_Task instructions_:
Write out the whole listing word for word.

_Data shown_:
⟨

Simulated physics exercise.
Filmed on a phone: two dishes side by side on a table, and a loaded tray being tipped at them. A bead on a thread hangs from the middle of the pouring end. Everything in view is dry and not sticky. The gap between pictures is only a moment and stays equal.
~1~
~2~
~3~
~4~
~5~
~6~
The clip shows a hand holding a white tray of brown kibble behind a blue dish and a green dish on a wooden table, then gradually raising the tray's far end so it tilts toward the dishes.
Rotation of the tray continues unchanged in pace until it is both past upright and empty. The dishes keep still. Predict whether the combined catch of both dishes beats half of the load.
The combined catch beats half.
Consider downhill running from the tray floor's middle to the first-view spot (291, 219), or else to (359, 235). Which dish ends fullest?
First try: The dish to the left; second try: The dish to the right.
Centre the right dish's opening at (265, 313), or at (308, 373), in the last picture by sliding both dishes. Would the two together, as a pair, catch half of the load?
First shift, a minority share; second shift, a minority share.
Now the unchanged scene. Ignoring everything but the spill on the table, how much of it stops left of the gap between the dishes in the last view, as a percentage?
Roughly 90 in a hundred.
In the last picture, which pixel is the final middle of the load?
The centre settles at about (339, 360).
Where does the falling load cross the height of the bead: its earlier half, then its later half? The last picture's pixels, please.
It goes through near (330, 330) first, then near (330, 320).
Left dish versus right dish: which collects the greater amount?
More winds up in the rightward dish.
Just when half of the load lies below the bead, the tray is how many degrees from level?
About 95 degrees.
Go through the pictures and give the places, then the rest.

⟩

_Solution to this problem_:
Simulated physics exercise.
Filmed on a phone: two dishes side by side on a table, and a loaded tray being tipped at them. A bead on a thread hangs from the middle of the pouring end. Everything in view is dry and not sticky. The gap between pictures is only a moment and stays equal.
~1~
~2~
~3~
~4~
~5~
~6~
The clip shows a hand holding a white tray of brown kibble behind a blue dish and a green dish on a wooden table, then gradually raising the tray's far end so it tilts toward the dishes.
Rotation of the tray continues unchanged in pace until it is both past upright and empty. The dishes keep still. Predict whether the combined catch of both dishes beats half of the load.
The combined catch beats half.
Consider downhill running from the tray floor's middle to the first-view spot (291, 219), or else to (359, 235). Which dish ends fullest?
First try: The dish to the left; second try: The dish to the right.
Centre the right dish's opening at (265, 313), or at (308, 373), in the last picture by sliding both dishes. Would the two together, as a pair, catch half of the load?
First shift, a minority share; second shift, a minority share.
Now the unchanged scene. Ignoring everything but the spill on the table, how much of it stops left of the gap between the dishes in the last view, as a percentage?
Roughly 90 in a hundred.
In the last picture, which pixel is the final middle of the load?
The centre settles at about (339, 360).
Where does the falling load cross the height of the bead: its earlier half, then its later half? The last picture's pixels, please.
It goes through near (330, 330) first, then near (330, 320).
Left dish versus right dish: which collects the greater amount?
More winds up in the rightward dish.
Just when half of the load lies below the bead, the tray is how many degrees from level?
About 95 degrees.
Go through the pictures and give the places, then the rest.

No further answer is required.